Problem requirements – Take the line that contains "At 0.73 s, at" and each line after it in the material below, and transcribe them exactly, stopping at the end.

Provided material –
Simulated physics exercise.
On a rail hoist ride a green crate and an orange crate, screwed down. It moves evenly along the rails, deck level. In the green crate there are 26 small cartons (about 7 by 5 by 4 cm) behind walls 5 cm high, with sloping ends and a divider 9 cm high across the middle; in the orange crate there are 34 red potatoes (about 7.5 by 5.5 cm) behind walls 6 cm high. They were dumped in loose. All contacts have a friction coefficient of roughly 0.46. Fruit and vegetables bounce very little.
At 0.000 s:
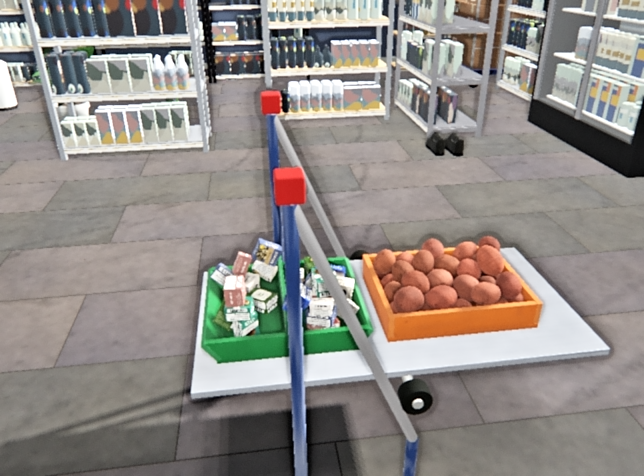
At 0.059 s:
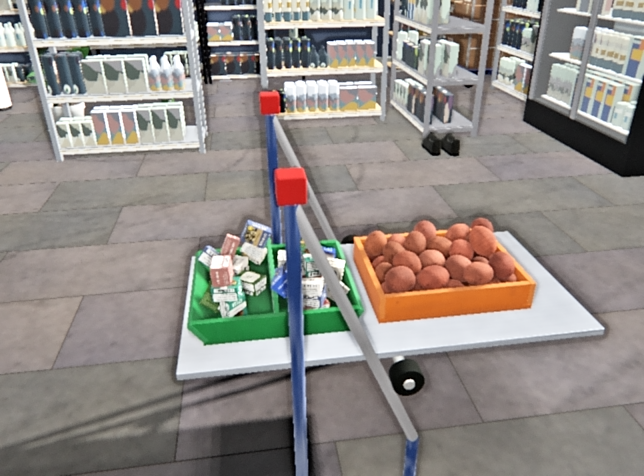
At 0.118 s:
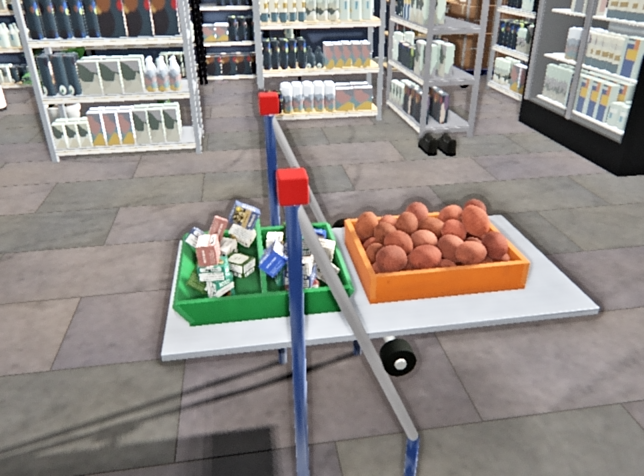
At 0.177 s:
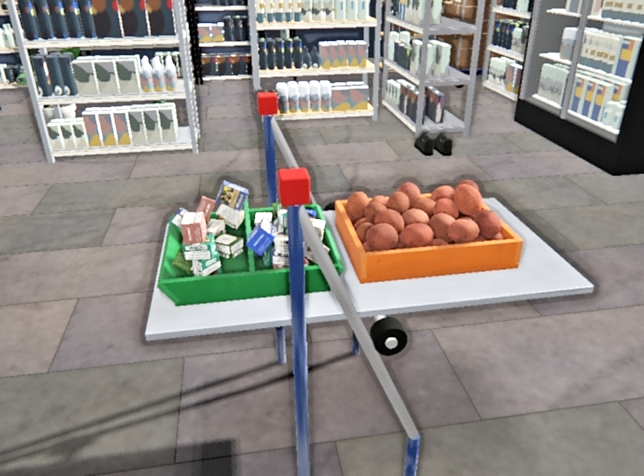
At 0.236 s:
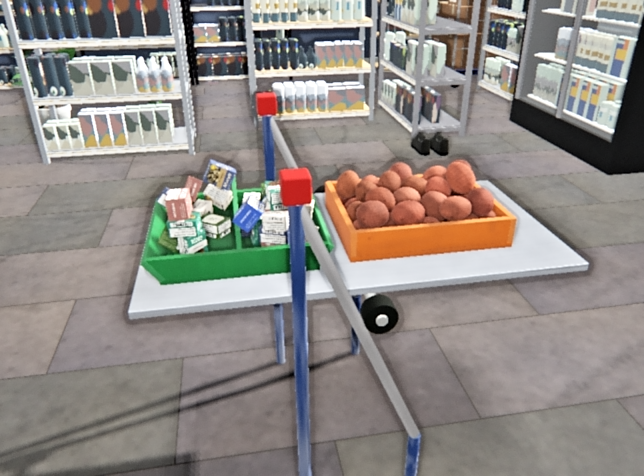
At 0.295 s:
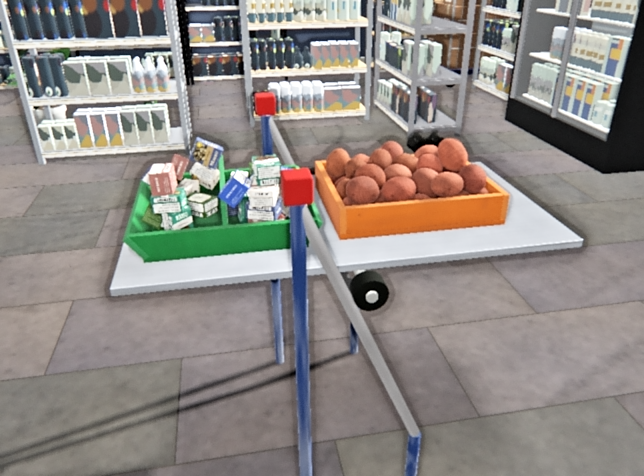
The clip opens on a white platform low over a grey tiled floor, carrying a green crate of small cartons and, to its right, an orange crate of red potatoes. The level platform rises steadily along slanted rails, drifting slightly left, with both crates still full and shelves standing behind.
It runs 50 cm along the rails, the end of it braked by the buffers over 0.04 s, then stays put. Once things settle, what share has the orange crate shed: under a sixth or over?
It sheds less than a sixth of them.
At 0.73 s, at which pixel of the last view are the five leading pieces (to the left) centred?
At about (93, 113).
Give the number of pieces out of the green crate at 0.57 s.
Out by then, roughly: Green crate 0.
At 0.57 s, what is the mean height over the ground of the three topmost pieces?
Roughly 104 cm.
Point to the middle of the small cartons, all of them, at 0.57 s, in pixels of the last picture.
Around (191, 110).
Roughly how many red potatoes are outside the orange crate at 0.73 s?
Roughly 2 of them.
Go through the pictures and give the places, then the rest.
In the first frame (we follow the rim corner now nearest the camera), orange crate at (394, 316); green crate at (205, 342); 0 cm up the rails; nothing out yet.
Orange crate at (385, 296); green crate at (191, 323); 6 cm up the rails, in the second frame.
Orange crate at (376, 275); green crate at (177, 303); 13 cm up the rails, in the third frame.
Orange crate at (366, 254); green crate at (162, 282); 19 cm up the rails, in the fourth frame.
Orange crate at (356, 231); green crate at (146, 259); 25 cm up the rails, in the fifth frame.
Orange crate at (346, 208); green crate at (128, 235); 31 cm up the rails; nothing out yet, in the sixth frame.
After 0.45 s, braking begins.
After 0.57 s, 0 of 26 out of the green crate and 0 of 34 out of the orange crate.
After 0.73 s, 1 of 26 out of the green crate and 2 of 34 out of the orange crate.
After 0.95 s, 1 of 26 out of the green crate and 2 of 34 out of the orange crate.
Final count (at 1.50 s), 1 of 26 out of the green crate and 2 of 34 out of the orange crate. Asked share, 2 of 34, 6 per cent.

Solved exercise –
At 0.73 s, at which pixel of the last view are the five leading pieces (to the left) centred?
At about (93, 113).
Give the number of pieces out of the green crate at 0.57 s.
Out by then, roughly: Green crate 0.
At 0.57 s, what is the mean height over the ground of the three topmost pieces?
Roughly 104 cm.
Point to the middle of the small cartons, all of them, at 0.57 s, in pixels of the last picture.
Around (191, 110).
Roughly how many red potatoes are outside the orange crate at 0.73 s?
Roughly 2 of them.
Go through the pictures and give the places, then the rest.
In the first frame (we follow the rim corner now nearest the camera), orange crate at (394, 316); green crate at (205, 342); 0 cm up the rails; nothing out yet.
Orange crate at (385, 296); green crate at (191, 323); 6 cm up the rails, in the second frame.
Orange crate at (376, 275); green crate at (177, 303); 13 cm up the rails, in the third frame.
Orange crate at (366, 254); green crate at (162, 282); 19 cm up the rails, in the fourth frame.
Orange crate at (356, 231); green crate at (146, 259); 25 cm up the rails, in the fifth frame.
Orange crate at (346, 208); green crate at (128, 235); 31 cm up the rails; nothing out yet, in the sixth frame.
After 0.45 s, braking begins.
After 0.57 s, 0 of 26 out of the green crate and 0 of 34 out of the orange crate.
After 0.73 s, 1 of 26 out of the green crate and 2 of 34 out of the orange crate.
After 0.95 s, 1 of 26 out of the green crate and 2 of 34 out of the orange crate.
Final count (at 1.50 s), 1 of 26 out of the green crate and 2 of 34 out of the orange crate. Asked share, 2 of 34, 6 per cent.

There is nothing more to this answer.